SOURCE MATERIAL:

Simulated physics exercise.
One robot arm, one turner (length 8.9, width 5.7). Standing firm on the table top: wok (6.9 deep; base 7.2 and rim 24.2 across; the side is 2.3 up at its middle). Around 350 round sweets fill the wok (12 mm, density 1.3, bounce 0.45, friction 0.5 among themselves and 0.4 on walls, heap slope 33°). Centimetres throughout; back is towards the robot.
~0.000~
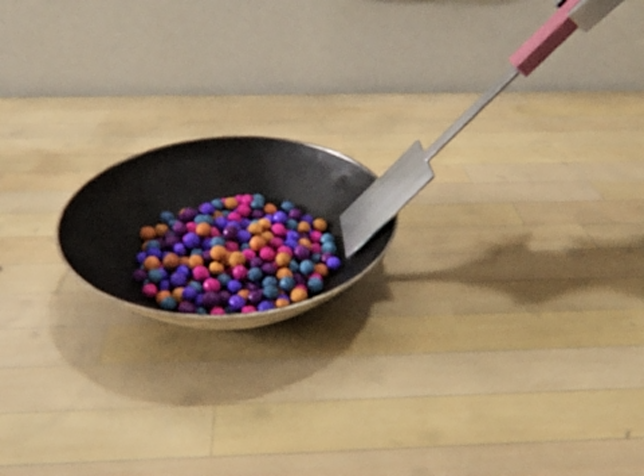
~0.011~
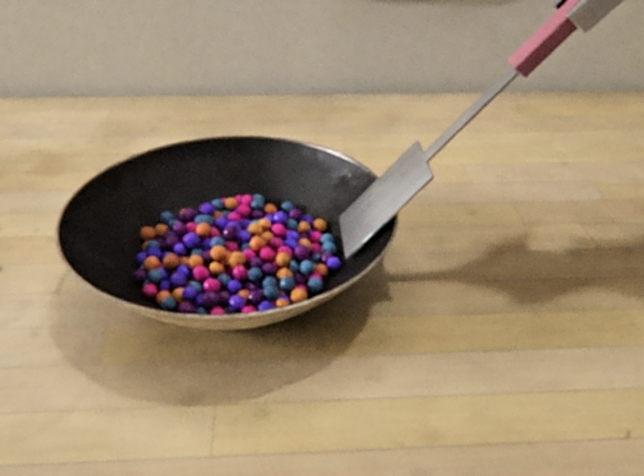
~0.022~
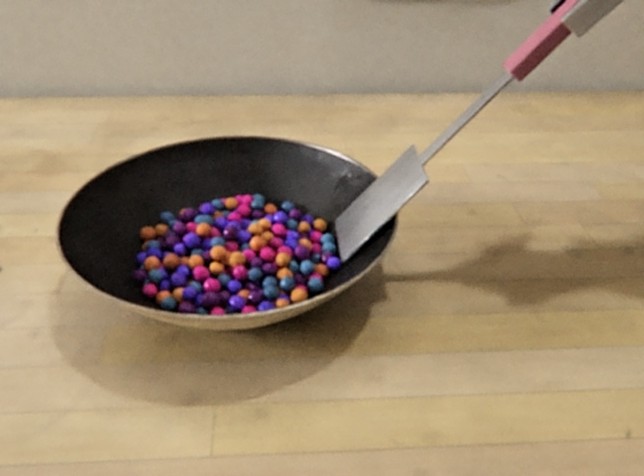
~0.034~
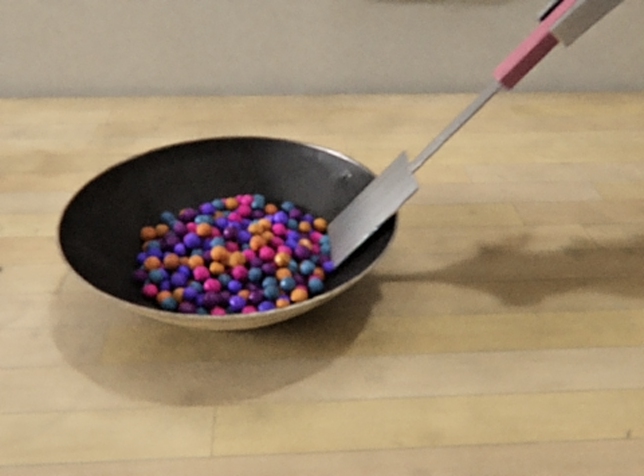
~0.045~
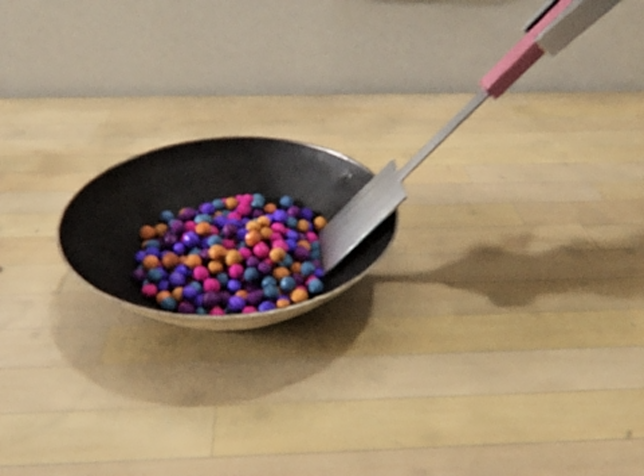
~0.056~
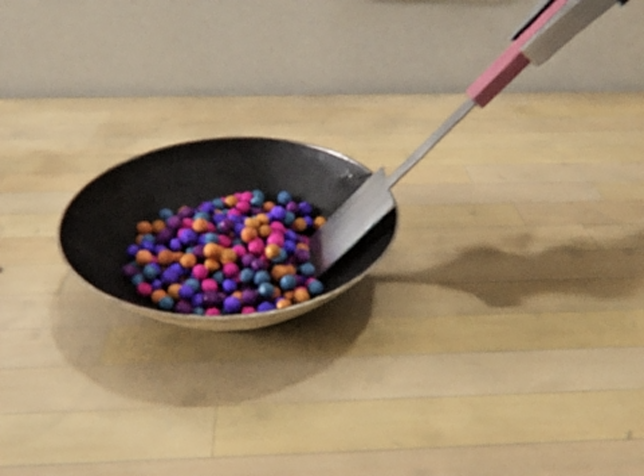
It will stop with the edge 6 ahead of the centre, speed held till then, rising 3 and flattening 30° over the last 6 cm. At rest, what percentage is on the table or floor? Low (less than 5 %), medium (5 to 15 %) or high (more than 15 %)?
Share on the table or floor: Medium (5 to 15 %).
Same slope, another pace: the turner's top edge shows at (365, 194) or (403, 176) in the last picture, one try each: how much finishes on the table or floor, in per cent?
About 25 and 0 per cent.
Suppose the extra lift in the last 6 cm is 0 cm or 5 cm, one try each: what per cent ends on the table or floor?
About 5 and 10 per cent.
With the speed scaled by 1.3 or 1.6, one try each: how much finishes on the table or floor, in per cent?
Some 25 and 25 per cent.
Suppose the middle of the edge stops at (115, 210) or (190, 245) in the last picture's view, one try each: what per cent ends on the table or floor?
About 35 and 0 per cent.
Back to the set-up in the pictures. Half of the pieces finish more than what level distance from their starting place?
Some 4 cm.
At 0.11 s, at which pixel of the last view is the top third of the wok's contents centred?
Near (184, 244).
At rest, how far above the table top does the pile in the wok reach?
Some 7.0 cm.
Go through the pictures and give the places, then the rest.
The first frame shows turner top edge at (426, 157), sloping 50°; upper third of the load around (237, 244), from x 140 to 335, top at y 200; 350 in the wok.
The second frame shows turner top edge at (426, 158), sloping 50°; upper third of the load around (237, 244), from x 140 to 335, top at y 200.
The third frame shows turner top edge at (421, 161), sloping 50°; upper third of the load around (237, 244), from x 140 to 335, top at y 200.
The fourth frame shows turner top edge at (411, 169), sloping 50°; upper third of the load around (236, 244), from x 140 to 330, top at y 200.
The fifth frame shows turner top edge at (400, 177), sloping 50°; upper third of the load around (234, 241), from x 140 to 320, top at y 200.
The sixth frame shows turner top edge at (388, 184), sloping 50°; upper third of the load around (228, 243), from x 130 to 320, top at y 200; 350 in the wok.
After 0.11 s, sloping 50°, highest piece 8 above the table; 350 in the wok.
After 0.17 s, sloping 38°, highest piece 9 above the table; 349 in the wok, 1 on the blade or in flight.
After 0.39 s, sloping 20°, highest piece 10 above the table; 318 in the wok, 23 on the table or floor, 9 on the blade or in flight.
After 1.44 s, sloping 20°, highest piece 7 above the table; 317 in the wok, 33 on the table or floor.
At rest, 317 in the wok, 33 on the table or floor. That is 9 % on the table or floor.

WORK TO COMPLETE:
Please transcribe the material above exactly as written. Leave the pictures out.

SOLUTION FOR THIS PROBLEM:
Simulated physics exercise.
One robot arm, one turner (length 8.9, width 5.7). Standing firm on the table top: wok (6.9 deep; base 7.2 and rim 24.2 across; the side is 2.3 up at its middle). Around 350 round sweets fill the wok (12 mm, density 1.3, bounce 0.45, friction 0.5 among themselves and 0.4 on walls, heap slope 33°). Centimetres throughout; back is towards the robot.
~0.000~
~0.011~
~0.022~
~0.034~
~0.045~
~0.056~
It will stop with the edge 6 ahead of the centre, speed held till then, rising 3 and flattening 30° over the last 6 cm. At rest, what percentage is on the table or floor? Low (less than 5 %), medium (5 to 15 %) or high (more than 15 %)?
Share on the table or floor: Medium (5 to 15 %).
Same slope, another pace: the turner's top edge shows at (365, 194) or (403, 176) in the last picture, one try each: how much finishes on the table or floor, in per cent?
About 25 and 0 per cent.
Suppose the extra lift in the last 6 cm is 0 cm or 5 cm, one try each: what per cent ends on the table or floor?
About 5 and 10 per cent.
With the speed scaled by 1.3 or 1.6, one try each: how much finishes on the table or floor, in per cent?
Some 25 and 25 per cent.
Suppose the middle of the edge stops at (115, 210) or (190, 245) in the last picture's view, one try each: what per cent ends on the table or floor?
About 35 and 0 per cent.
Back to the set-up in the pictures. Half of the pieces finish more than what level distance from their starting place?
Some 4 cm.
At 0.11 s, at which pixel of the last view is the top third of the wok's contents centred?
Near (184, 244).
At rest, how far above the table top does the pile in the wok reach?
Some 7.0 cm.
Go through the pictures and give the places, then the rest.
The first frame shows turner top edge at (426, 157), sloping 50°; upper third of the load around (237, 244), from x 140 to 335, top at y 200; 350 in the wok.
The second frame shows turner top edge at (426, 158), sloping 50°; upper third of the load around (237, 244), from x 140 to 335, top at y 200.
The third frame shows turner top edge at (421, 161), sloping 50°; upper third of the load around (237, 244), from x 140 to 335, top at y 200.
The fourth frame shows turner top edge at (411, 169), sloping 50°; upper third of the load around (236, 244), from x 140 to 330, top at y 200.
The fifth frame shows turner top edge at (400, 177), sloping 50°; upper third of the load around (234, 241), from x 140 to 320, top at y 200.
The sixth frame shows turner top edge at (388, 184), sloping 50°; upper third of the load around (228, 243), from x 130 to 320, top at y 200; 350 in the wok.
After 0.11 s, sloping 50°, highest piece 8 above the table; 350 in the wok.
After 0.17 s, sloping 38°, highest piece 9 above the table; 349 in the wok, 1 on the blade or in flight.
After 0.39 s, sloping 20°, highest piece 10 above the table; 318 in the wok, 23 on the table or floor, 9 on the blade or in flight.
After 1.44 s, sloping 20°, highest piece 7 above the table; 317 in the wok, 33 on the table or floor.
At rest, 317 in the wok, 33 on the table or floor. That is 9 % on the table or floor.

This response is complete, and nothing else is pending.